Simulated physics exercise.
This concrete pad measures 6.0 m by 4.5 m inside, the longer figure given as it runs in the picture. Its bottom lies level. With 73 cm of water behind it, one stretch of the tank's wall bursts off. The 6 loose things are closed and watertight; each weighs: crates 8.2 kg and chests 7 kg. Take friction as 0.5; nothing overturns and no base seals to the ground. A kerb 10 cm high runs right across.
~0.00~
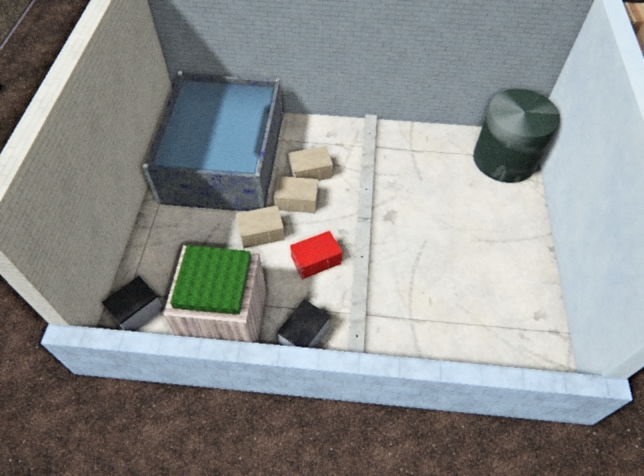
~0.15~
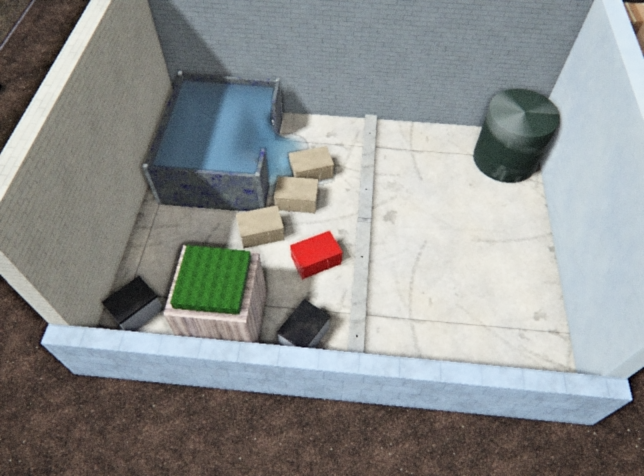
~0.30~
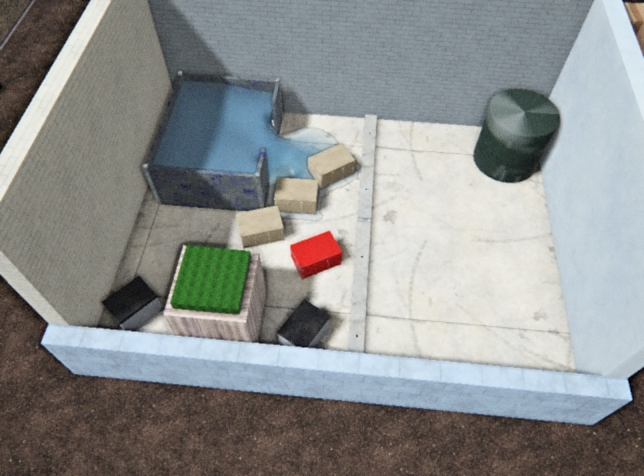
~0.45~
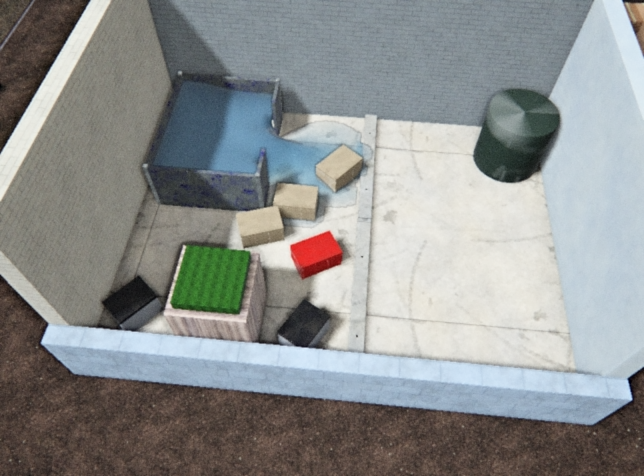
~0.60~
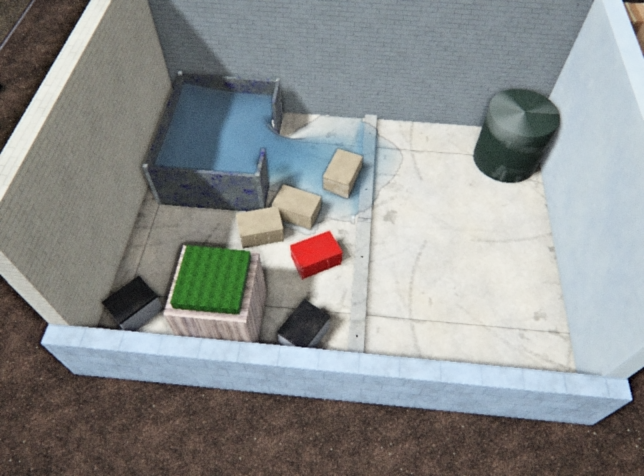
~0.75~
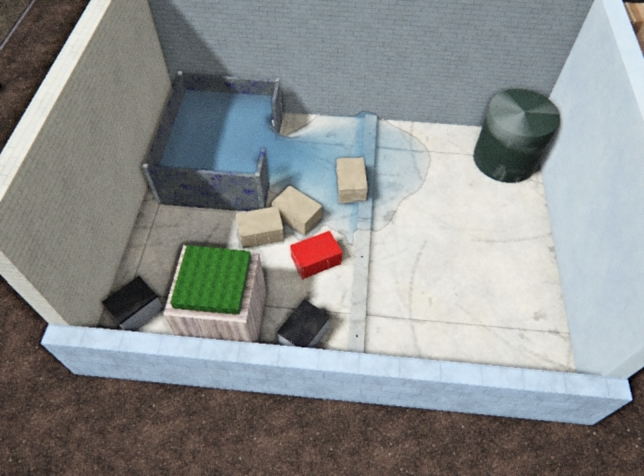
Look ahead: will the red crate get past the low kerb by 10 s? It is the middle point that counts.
Red crate stays short.
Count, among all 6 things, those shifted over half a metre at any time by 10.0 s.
6 of them.
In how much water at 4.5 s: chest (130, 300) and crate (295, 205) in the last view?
About 1 and 3 cm.
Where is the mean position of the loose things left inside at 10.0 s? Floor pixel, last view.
Near (240, 259).
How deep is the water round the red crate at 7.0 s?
Roughly 4 cm.
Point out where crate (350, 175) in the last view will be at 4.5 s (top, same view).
Around (454, 344).
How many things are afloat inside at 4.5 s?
I count 2.
After 2.0 s the red crate is near (315, 249), 0.0 m from its start, aground; 1 of 6 are over the mark; 0 afloat.
After 4.5 s the red crate is near (267, 257), 0.7 m from its start, aground; 1 of 6 are over the mark; 2 afloat.
After 7.0 s the red crate is near (197, 232), 1.7 m from its start, aground; 0 of 6 are over the mark; 5 afloat.
After 10.0 s the red crate is near (154, 223), 2.2 m from its start, afloat; 0 of 6 are over the mark; 5 afloat.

**Task description**
Skip the pictures, then retype every line above exactly.

**Answer to this exercise**
Simulated physics exercise.
This concrete pad measures 6.0 m by 4.5 m inside, the longer figure given as it runs in the picture. Its bottom lies level. With 73 cm of water behind it, one stretch of the tank's wall bursts off. The 6 loose things are closed and watertight; each weighs: crates 8.2 kg and chests 7 kg. Take friction as 0.5; nothing overturns and no base seals to the ground. A kerb 10 cm high runs right across.
~0.00~
~0.15~
~0.30~
~0.45~
~0.60~
~0.75~
Look ahead: will the red crate get past the low kerb by 10 s? It is the middle point that counts.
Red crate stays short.
Count, among all 6 things, those shifted over half a metre at any time by 10.0 s.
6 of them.
In how much water at 4.5 s: chest (130, 300) and crate (295, 205) in the last view?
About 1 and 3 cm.
Where is the mean position of the loose things left inside at 10.0 s? Floor pixel, last view.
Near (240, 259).
How deep is the water round the red crate at 7.0 s?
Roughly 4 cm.
Point out where crate (350, 175) in the last view will be at 4.5 s (top, same view).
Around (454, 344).
How many things are afloat inside at 4.5 s?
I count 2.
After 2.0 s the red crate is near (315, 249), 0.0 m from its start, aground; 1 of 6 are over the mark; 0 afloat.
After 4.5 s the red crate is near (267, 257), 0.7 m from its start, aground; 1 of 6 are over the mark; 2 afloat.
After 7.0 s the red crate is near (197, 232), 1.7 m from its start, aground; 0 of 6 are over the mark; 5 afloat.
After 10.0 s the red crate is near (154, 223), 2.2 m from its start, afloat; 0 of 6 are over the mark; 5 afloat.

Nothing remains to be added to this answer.